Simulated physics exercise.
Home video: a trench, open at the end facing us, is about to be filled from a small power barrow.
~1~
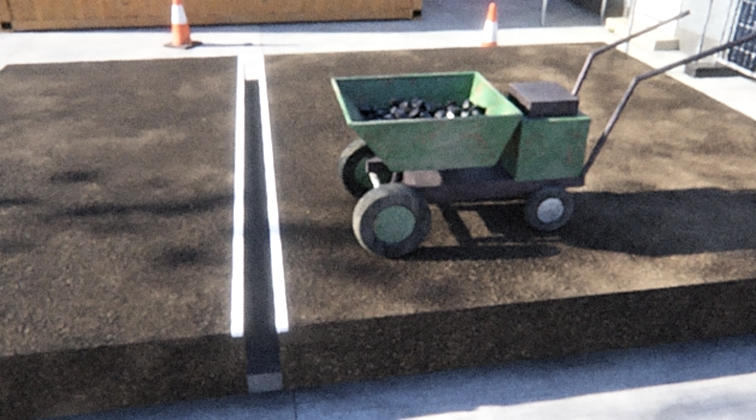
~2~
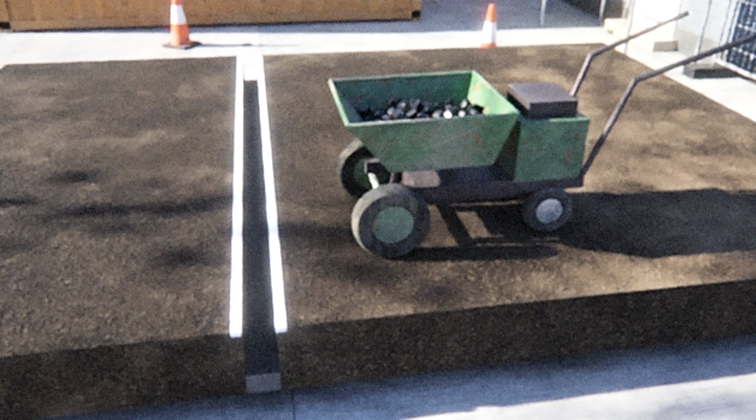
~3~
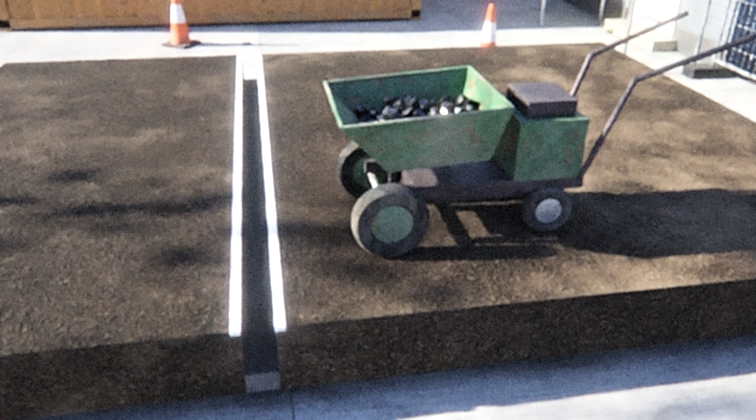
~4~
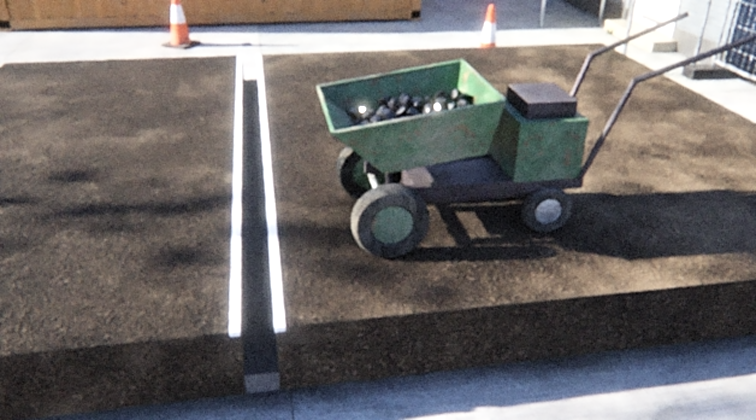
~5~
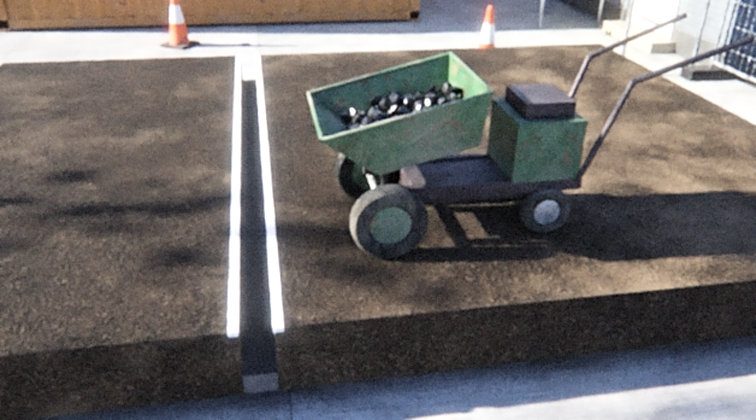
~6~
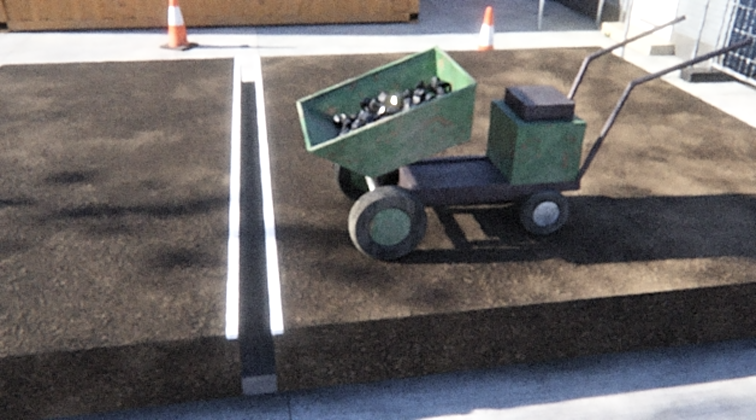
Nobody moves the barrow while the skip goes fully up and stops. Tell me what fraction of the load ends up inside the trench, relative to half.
The load ends chiefly in the trench.
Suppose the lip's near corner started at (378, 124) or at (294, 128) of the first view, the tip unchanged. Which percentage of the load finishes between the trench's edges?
First try: Some 50 %; second try: 0 %.
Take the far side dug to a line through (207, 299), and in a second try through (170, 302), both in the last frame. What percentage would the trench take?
Roughly 100 percent first and 100 percent second.
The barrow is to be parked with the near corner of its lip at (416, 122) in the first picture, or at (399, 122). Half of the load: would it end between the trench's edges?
Stop 1: Short of half. Stop 2: Short of half.
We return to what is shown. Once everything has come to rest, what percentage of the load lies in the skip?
It ends up near 10 per cent.
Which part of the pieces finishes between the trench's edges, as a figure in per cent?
Around 75 in every hundred pieces.
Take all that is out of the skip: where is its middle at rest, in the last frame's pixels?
Roughly pixel (253, 252).
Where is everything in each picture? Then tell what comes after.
The first picture shows lip of the skip at (351, 125), level; top of the load at (426, 117), lumps of coal; first edge of the trench at (280, 290); far edge at (238, 294), the trench under half as wide as the skip, and about as deep as wide.
The second picture shows lip of the skip at (348, 127), level; top of the load at (424, 117).
The third picture shows lip of the skip at (342, 129), tipped barely; top of the load at (434, 114).
The fourth picture shows lip of the skip at (334, 134), tipped a little; top of the load at (441, 108).
The fifth picture shows lip of the skip at (322, 141), tipped a little; top of the load at (439, 111).
The sixth picture shows lip of the skip at (310, 151), tipped clearly; top of the load at (437, 103); first edge of the trench at (275, 293); far edge at (233, 296).
Soon, skip tipped steeply; all in the skip.
A while on, skip tipped right over; about two thirds in the skip; a stray few short of the trench; about a quarter in or heaped over the trench; a stray few beyond it.
Towards the end, skip tipped right over; a small part in the skip; a stray few short of the trench; about two thirds in or heaped over the trench; a small part beyond it.
Finally, skip tipped right over; a small part in the skip; a small part short of the trench; most in or heaped over the trench; a small part beyond it.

◇ ◇ ◇

Goal of the exercise » Omit the pictures, and quote the material above exactly as given.

Exercise response »
Simulated physics exercise.
Home video: a trench, open at the end facing us, is about to be filled from a small power barrow.
~1~
~2~
~3~
~4~
~5~
~6~
Nobody moves the barrow while the skip goes fully up and stops. Tell me what fraction of the load ends up inside the trench, relative to half.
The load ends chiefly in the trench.
Suppose the lip's near corner started at (378, 124) or at (294, 128) of the first view, the tip unchanged. Which percentage of the load finishes between the trench's edges?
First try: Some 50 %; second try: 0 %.
Take the far side dug to a line through (207, 299), and in a second try through (170, 302), both in the last frame. What percentage would the trench take?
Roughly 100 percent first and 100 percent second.
The barrow is to be parked with the near corner of its lip at (416, 122) in the first picture, or at (399, 122). Half of the load: would it end between the trench's edges?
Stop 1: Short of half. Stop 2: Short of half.
We return to what is shown. Once everything has come to rest, what percentage of the load lies in the skip?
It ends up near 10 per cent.
Which part of the pieces finishes between the trench's edges, as a figure in per cent?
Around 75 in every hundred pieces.
Take all that is out of the skip: where is its middle at rest, in the last frame's pixels?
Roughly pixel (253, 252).
Where is everything in each picture? Then tell what comes after.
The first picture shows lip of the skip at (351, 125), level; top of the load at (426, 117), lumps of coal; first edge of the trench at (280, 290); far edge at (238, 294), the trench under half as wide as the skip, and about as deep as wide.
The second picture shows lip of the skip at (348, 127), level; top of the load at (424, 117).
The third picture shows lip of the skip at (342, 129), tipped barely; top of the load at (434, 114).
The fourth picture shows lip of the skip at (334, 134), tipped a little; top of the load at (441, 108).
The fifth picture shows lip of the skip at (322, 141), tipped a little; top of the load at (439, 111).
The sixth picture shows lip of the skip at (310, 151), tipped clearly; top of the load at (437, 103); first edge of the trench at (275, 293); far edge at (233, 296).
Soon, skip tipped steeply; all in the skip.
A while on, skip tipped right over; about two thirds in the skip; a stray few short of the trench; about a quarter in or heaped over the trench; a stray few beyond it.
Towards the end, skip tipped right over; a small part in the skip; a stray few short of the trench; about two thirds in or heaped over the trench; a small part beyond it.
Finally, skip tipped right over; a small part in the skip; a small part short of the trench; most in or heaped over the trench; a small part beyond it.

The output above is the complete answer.